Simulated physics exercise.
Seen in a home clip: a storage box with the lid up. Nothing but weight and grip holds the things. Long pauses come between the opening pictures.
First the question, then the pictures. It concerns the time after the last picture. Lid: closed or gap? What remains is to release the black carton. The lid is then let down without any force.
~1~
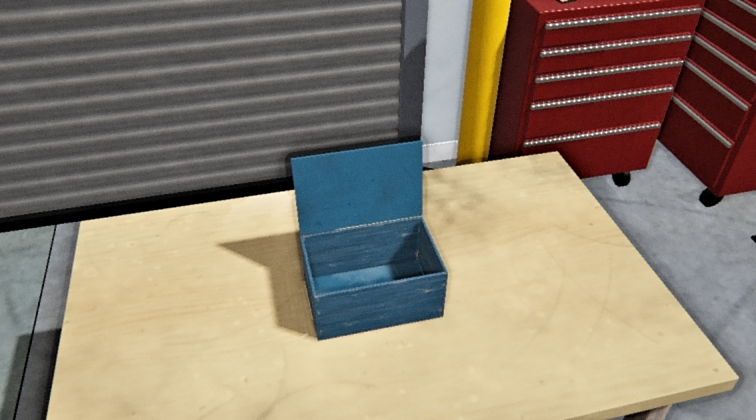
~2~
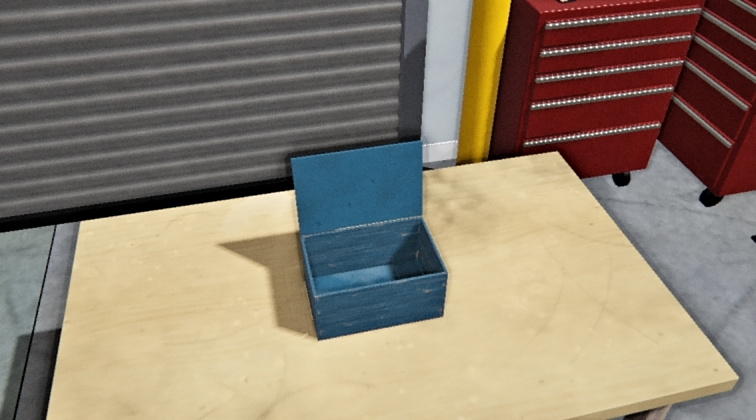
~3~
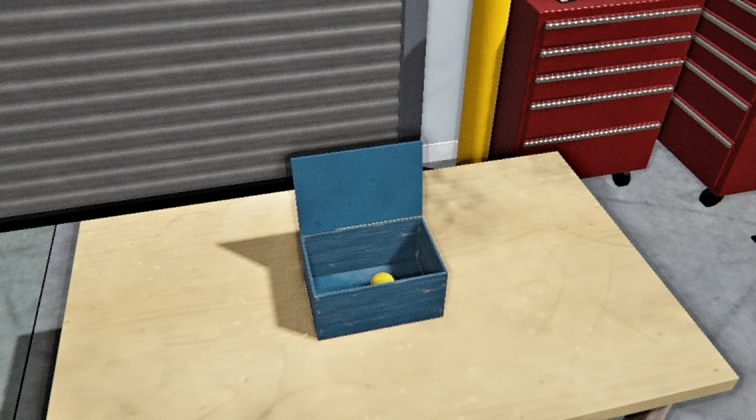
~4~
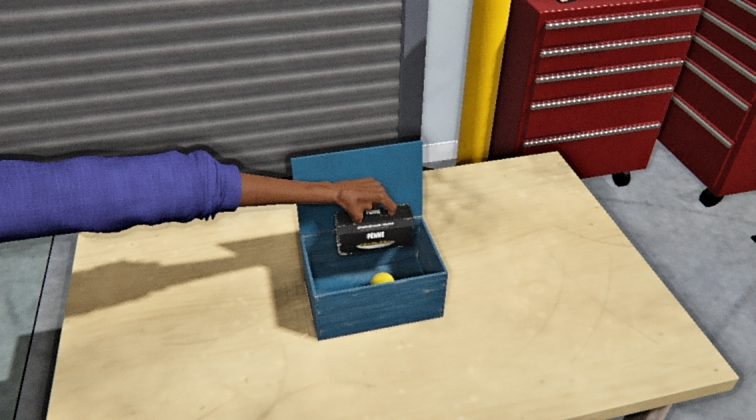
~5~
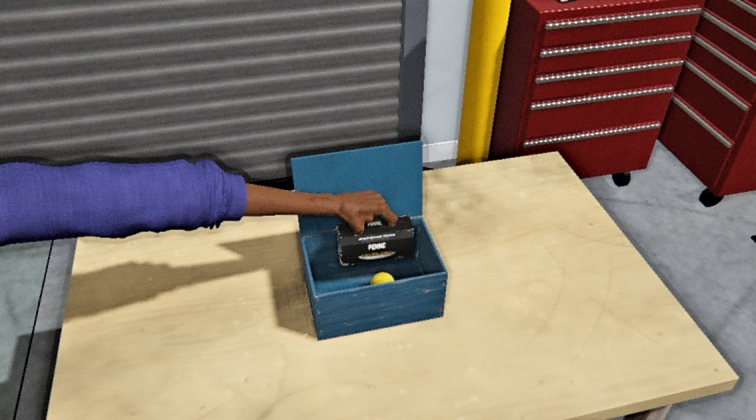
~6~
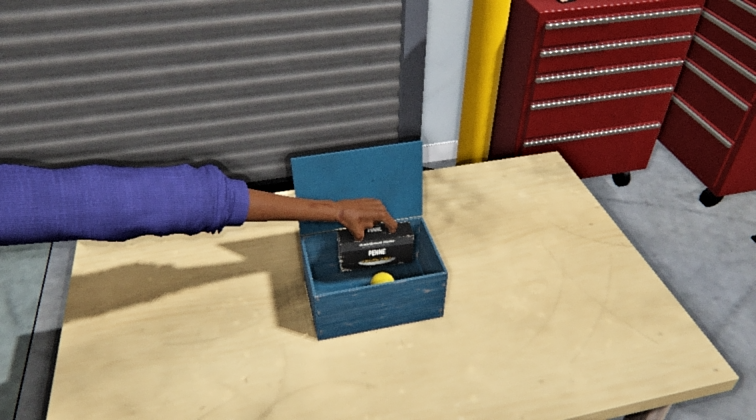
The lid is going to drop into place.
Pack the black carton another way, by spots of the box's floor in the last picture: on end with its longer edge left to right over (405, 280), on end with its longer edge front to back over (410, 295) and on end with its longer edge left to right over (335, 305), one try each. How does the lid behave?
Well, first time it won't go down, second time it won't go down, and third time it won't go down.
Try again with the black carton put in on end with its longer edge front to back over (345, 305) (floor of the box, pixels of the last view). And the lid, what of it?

*EXERCISE BRIEF:*
Where a line in the material contains "pictures", copy that line.

*FINAL RESULT:*
Seen in a home clip: a storage box with the lid up. Nothing but weight and grip holds the things. Long pauses come between the opening pictures.
First the question, then the pictures. It concerns the time after the last picture. Lid: closed or gap? What remains is to release the black carton. The lid is then let down without any force.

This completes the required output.